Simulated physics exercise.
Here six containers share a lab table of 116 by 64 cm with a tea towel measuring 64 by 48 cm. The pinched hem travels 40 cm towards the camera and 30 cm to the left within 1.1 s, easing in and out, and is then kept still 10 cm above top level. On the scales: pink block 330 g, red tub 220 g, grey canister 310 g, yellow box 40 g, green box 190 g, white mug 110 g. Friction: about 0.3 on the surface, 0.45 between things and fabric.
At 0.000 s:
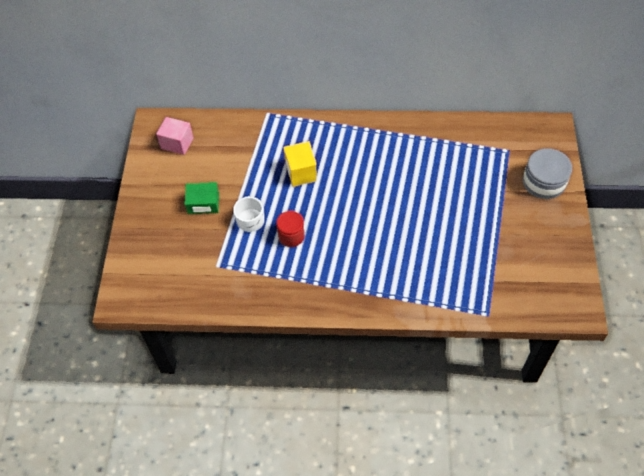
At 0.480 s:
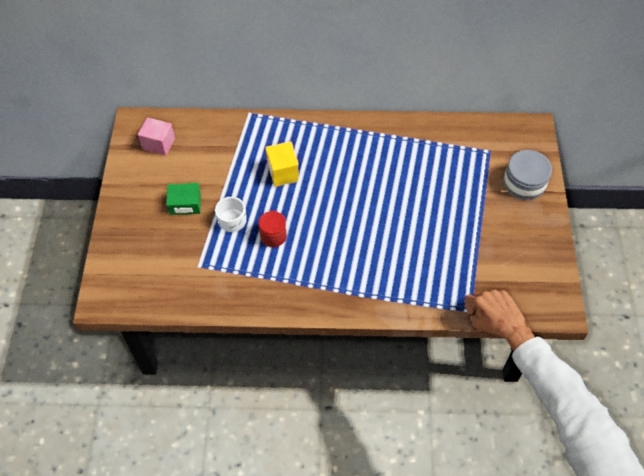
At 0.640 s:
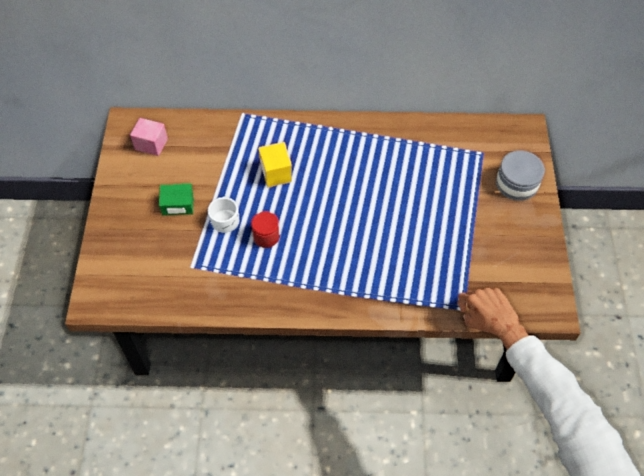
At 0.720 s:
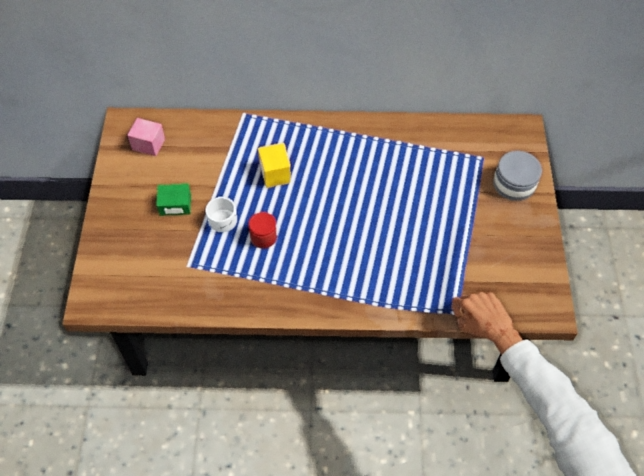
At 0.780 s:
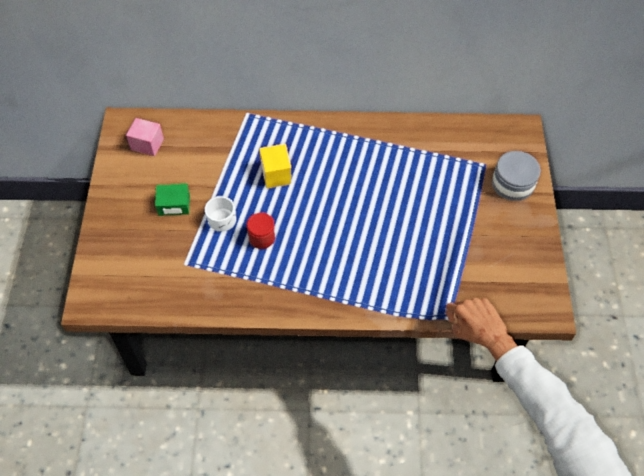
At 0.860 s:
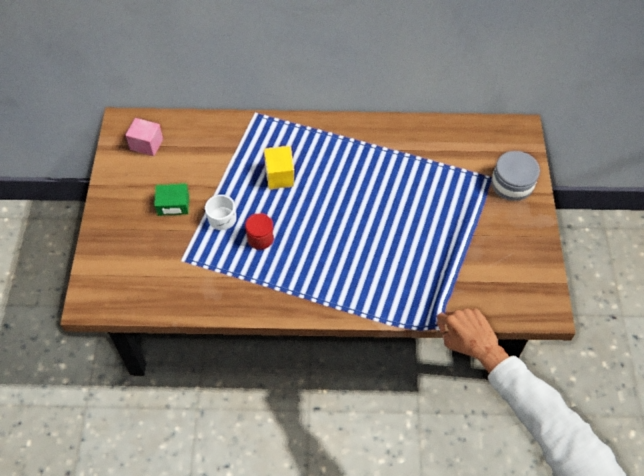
At first, a yellow box, a red tub and a white mug sit on a striped tea towel, with a pink block, green box and grey canister around it. A hand then pinches the near right corner and draws it slightly left and towards the viewer, turning the cloth a little.
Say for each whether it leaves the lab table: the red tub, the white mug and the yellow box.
In order: The red tub keeps to the top; the white mug keeps to the top; the yellow box stays on.
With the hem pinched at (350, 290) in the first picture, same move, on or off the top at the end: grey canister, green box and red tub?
In that case: Grey canister stays on, green box stays up, red tub falls off.
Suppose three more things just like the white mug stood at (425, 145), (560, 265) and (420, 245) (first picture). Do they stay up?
In that order: Drops off, stays up, goes over.
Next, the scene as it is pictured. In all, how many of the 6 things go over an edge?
0 of them.
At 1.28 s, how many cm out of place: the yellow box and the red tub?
About: Yellow box 15 cm, red tub 6 cm.
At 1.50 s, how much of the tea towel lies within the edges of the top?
Some 55 per cent of it.
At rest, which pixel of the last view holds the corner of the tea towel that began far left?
Around (407, 227).
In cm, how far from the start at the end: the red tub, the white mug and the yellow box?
Red tub 20 cm, white mug 15 cm, yellow box 35 cm.
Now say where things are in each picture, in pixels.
The first frame shows red tub (290, 222); white mug (248, 209); yellow box (300, 156); tea towel corners (217, 267) (267, 113) (509, 151) (489, 316).
The second frame shows tea towel corners (198, 267) (249, 113); grip (471, 313).
The third frame shows tea towel corners (191, 268) (243, 114); grip (464, 311).
The fourth frame shows tea towel corners (187, 267) (244, 114); grip (458, 315).
The fifth frame shows yellow box (275, 158); tea towel corners (185, 265) (247, 113); grip (453, 321).
The sixth frame shows red tub (259, 224); white mug (220, 207); yellow box (279, 159); tea towel corners (182, 261) (256, 113); grip (444, 331).
By 1.1 s, 90 % of the tea towel is still over the top; yellow box 7 cm off its start, white mug 3 cm off its start, red tub 2 cm off its start.
By 1.3 s, 75 % of the tea towel is still over the top; yellow box 16 cm off its start, red tub 6 cm off its start, white mug 5 cm off its start.
By 1.5 s, 55 % of the tea towel is still over the top; yellow box 26 cm off its start at (336, 228), red tub 13 cm off its start at (266, 269), white mug 11 cm off its start at (256, 231).
By 1.7 s, 40 % of the tea towel is still over the top; yellow box 34 cm off its start, red tub 18 cm off its start, white mug 16 cm off its start.
By 3.3 s, 40 % of the tea towel is still over the top; yellow box 36 cm off its start at (346, 269), red tub 18 cm off its start at (263, 290), white mug 17 cm off its start at (270, 249).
——————————
> Your goal:
Go through the listing above and write it all out exactly, leaving out any picture.

> Answer to this task:
Simulated physics exercise.
Here six containers share a lab table of 116 by 64 cm with a tea towel measuring 64 by 48 cm. The pinched hem travels 40 cm towards the camera and 30 cm to the left within 1.1 s, easing in and out, and is then kept still 10 cm above top level. On the scales: pink block 330 g, red tub 220 g, grey canister 310 g, yellow box 40 g, green box 190 g, white mug 110 g. Friction: about 0.3 on the surface, 0.45 between things and fabric.
At 0.000 s:
At 0.480 s:
At 0.640 s:
At 0.720 s:
At 0.780 s:
At 0.860 s:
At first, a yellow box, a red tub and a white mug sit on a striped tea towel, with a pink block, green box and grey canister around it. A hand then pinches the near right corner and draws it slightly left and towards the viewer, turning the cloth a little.
Say for each whether it leaves the lab table: the red tub, the white mug and the yellow box.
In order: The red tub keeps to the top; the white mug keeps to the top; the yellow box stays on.
With the hem pinched at (350, 290) in the first picture, same move, on or off the top at the end: grey canister, green box and red tub?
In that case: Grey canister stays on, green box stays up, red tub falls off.
Suppose three more things just like the white mug stood at (425, 145), (560, 265) and (420, 245) (first picture). Do they stay up?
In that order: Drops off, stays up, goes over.
Next, the scene as it is pictured. In all, how many of the 6 things go over an edge?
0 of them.
At 1.28 s, how many cm out of place: the yellow box and the red tub?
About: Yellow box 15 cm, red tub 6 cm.
At 1.50 s, how much of the tea towel lies within the edges of the top?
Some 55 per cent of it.
At rest, which pixel of the last view holds the corner of the tea towel that began far left?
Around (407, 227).
In cm, how far from the start at the end: the red tub, the white mug and the yellow box?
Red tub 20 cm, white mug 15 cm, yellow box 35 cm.
Now say where things are in each picture, in pixels.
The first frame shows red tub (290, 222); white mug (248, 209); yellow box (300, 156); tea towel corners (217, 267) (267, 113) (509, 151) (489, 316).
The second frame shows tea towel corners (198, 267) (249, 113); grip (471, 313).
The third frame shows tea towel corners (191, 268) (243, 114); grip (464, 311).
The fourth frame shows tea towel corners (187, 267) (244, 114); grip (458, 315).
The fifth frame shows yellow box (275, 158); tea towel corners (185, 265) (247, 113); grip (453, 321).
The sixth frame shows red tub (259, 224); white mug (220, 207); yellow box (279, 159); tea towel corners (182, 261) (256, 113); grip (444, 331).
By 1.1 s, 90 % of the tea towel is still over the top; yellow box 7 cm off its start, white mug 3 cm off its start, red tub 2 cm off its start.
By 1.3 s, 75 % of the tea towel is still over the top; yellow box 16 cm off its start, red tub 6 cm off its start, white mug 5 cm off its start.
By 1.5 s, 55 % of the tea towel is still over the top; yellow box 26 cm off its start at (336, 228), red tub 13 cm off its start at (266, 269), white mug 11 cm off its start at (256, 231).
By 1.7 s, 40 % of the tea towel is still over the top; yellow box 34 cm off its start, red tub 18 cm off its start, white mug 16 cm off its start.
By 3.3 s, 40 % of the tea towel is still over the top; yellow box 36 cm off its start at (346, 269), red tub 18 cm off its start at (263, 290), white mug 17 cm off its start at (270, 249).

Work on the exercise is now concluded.